## [Exercise brief]
Type out the data exactly as given. Skip any image.

---

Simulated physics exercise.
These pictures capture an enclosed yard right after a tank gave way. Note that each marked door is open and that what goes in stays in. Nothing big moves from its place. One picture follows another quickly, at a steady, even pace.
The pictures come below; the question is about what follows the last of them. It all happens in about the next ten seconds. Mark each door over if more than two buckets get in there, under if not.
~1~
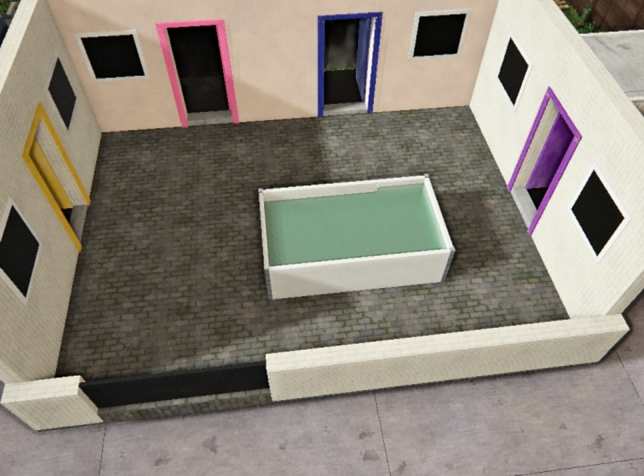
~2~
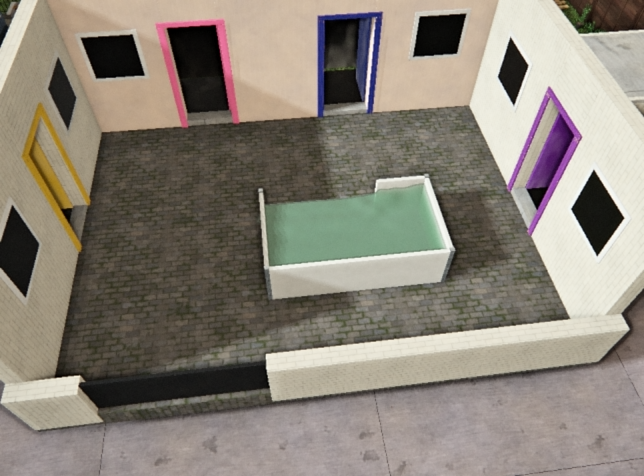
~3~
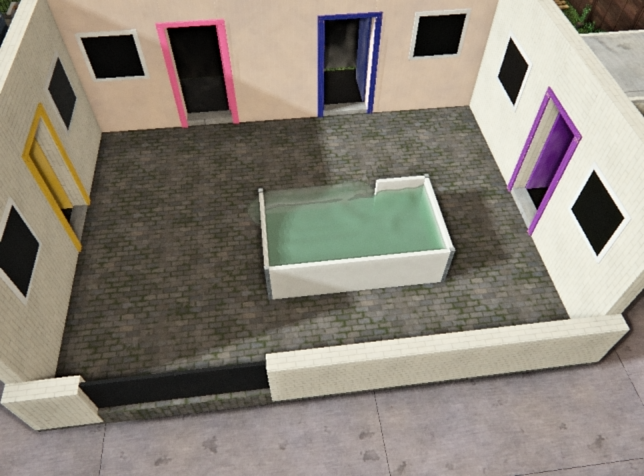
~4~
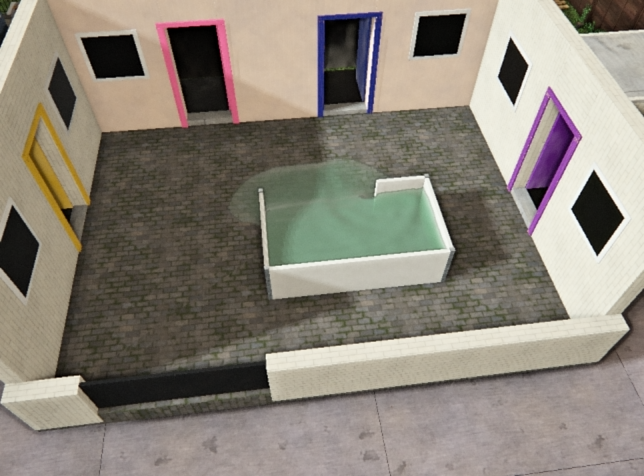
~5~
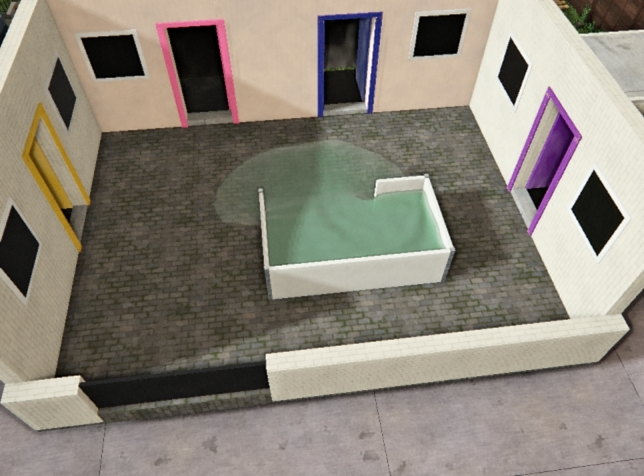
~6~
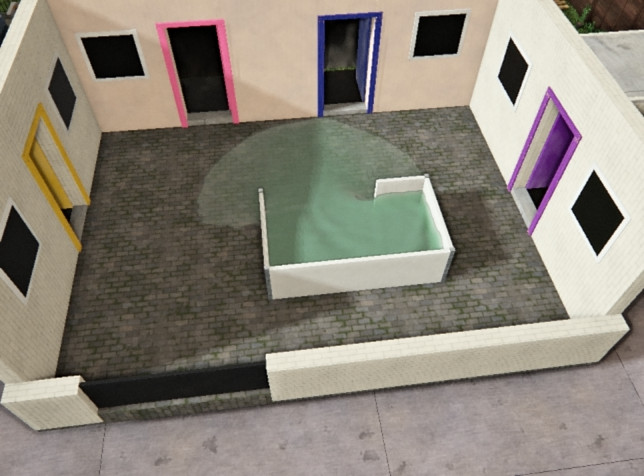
Pink door - over; yellow door - over; blue door - over; purple door - under.
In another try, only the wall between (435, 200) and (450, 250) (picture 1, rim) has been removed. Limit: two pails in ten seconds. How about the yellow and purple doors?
My reading: The yellow one keeps below it; the purple one takes more.
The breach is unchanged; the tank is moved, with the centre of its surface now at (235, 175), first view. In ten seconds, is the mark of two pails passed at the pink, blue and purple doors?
Pink exceeds the threshold, blue falls short, purple falls short.
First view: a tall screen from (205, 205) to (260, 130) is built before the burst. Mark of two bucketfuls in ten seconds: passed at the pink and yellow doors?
Note, one door at a time - pink: Within bounds, yellow: Within bounds.
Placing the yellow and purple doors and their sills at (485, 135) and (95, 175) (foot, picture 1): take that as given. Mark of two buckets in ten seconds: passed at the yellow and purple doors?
The yellow door gets past the limit, and the purple door gets past the limit as well.
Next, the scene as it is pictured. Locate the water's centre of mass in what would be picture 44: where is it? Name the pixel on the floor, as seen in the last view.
Around pixel (294, 202).
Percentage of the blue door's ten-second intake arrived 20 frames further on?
Roughly 90 per cent.
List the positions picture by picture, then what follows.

---

## [Problem solution]
Simulated physics exercise.
These pictures capture an enclosed yard right after a tank gave way. Note that each marked door is open and that what goes in stays in. Nothing big moves from its place. One picture follows another quickly, at a steady, even pace.
The pictures come below; the question is about what follows the last of them. It all happens in about the next ten seconds. Mark each door over if more than two buckets get in there, under if not.
~1~
~2~
~3~
~4~
~5~
~6~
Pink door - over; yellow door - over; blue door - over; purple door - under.
In another try, only the wall between (435, 200) and (450, 250) (picture 1, rim) has been removed. Limit: two pails in ten seconds. How about the yellow and purple doors?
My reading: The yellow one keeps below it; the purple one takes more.
The breach is unchanged; the tank is moved, with the centre of its surface now at (235, 175), first view. In ten seconds, is the mark of two pails passed at the pink, blue and purple doors?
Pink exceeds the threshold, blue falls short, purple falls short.
First view: a tall screen from (205, 205) to (260, 130) is built before the burst. Mark of two bucketfuls in ten seconds: passed at the pink and yellow doors?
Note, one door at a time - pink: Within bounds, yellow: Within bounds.
Placing the yellow and purple doors and their sills at (485, 135) and (95, 175) (foot, picture 1): take that as given. Mark of two buckets in ten seconds: passed at the yellow and purple doors?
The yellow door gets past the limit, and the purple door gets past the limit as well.
Next, the scene as it is pictured. Locate the water's centre of mass in what would be picture 44: where is it? Name the pixel on the floor, as seen in the last view.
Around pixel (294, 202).
Percentage of the blue door's ten-second intake arrived 20 frames further on?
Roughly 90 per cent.
List the positions picture by picture, then what follows.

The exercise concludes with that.